— BEGIN Input material —

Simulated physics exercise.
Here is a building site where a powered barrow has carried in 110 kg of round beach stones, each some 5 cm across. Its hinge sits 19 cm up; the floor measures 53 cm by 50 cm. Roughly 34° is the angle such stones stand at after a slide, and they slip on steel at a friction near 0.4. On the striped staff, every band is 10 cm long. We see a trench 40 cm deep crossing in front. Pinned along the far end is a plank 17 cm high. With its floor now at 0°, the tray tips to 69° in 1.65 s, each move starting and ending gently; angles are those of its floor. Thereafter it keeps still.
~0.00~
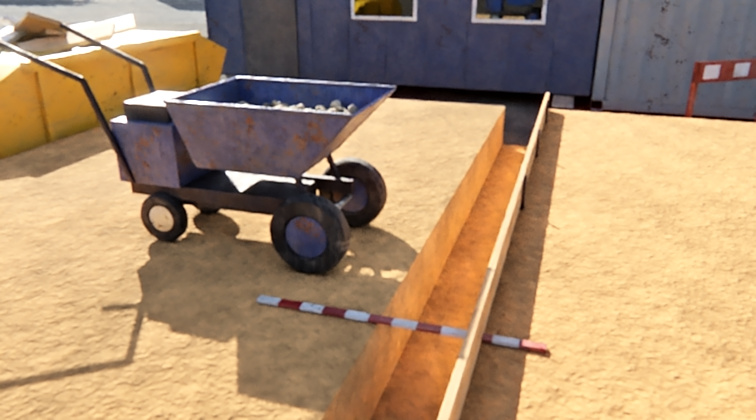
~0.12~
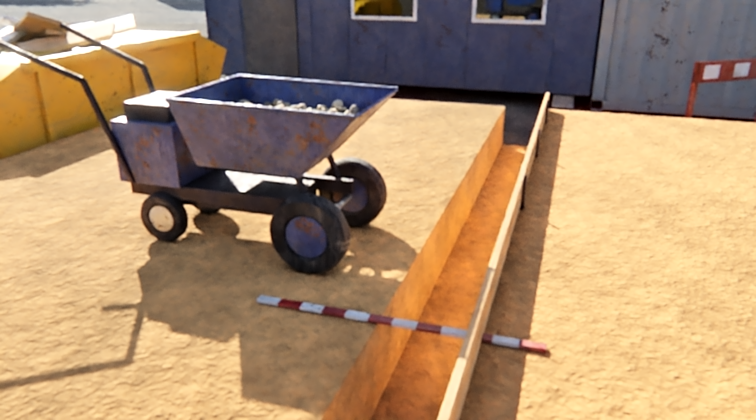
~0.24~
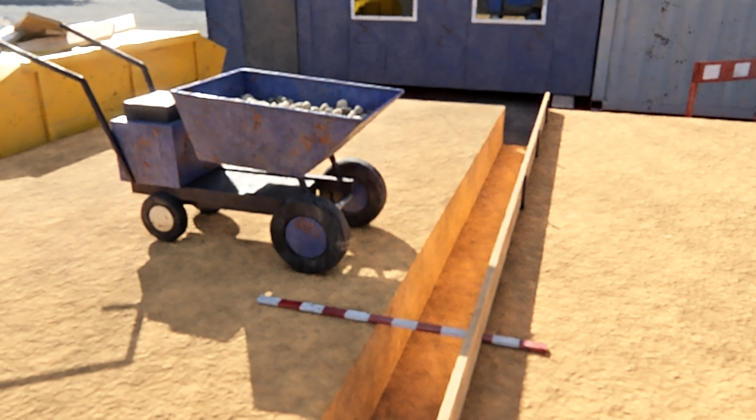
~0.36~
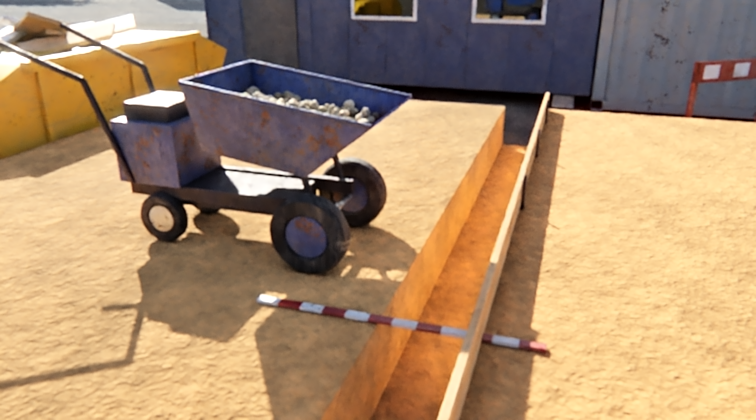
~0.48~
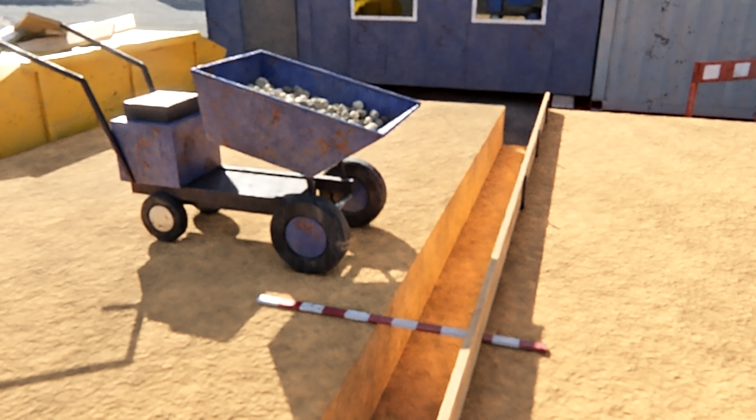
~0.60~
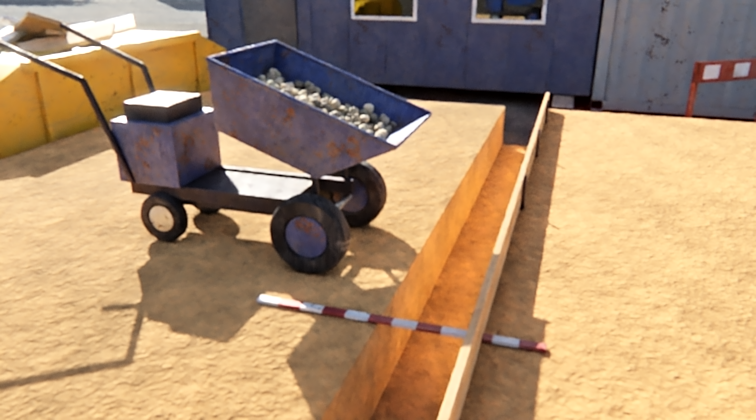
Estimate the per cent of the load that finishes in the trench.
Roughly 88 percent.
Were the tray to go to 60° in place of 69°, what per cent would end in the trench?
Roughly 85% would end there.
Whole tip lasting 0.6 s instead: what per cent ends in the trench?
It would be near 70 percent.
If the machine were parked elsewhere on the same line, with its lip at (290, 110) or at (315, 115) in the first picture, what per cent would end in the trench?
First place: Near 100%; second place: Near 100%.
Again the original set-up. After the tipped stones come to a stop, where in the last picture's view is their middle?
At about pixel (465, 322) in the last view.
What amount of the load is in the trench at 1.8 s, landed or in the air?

— END Input material —
— BEGIN Input material —

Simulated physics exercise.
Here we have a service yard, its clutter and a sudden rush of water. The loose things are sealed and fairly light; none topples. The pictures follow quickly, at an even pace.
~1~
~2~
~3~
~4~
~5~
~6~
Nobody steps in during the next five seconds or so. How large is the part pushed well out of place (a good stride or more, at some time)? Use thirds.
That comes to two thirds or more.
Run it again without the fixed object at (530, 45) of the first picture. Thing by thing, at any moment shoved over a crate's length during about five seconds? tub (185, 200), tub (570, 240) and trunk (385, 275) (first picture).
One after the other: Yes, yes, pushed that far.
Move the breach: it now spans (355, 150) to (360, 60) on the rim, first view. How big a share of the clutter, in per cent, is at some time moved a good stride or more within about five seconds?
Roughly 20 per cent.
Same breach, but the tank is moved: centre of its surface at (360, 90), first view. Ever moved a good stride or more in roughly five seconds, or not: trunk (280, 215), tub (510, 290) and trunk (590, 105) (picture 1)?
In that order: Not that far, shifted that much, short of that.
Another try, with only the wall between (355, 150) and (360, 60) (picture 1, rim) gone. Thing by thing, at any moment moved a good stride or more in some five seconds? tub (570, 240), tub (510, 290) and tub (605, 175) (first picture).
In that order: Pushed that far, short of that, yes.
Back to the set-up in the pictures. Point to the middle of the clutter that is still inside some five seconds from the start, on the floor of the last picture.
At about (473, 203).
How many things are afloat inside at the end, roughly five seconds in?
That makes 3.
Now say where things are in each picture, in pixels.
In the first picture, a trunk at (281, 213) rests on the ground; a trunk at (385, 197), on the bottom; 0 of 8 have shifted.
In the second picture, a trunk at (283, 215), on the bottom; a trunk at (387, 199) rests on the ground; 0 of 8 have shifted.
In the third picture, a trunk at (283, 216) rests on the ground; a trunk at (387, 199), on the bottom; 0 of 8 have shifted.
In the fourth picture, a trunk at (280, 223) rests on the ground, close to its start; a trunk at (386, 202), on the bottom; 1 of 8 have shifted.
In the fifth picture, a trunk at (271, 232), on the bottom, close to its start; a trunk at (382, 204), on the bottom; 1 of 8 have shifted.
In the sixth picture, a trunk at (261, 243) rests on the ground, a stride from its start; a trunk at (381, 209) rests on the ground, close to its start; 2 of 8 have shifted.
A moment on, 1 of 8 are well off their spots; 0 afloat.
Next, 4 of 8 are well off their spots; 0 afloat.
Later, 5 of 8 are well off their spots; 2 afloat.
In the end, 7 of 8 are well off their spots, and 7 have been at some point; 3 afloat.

— END Input material —

§ **What you have to do**
In the listing above, locate the line containing "If the machine" and the line containing "What amount of", then transcribe both and every line between them verbatim.

§ **Output for this exercise**
If the machine were parked elsewhere on the same line, with its lip at (290, 110) or at (315, 115) in the first picture, what per cent would end in the trench?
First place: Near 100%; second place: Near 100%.
Again the original set-up. After the tipped stones come to a stop, where in the last picture's view is their middle?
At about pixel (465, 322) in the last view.
What amount of the load is in the trench at 1.8 s, landed or in the air?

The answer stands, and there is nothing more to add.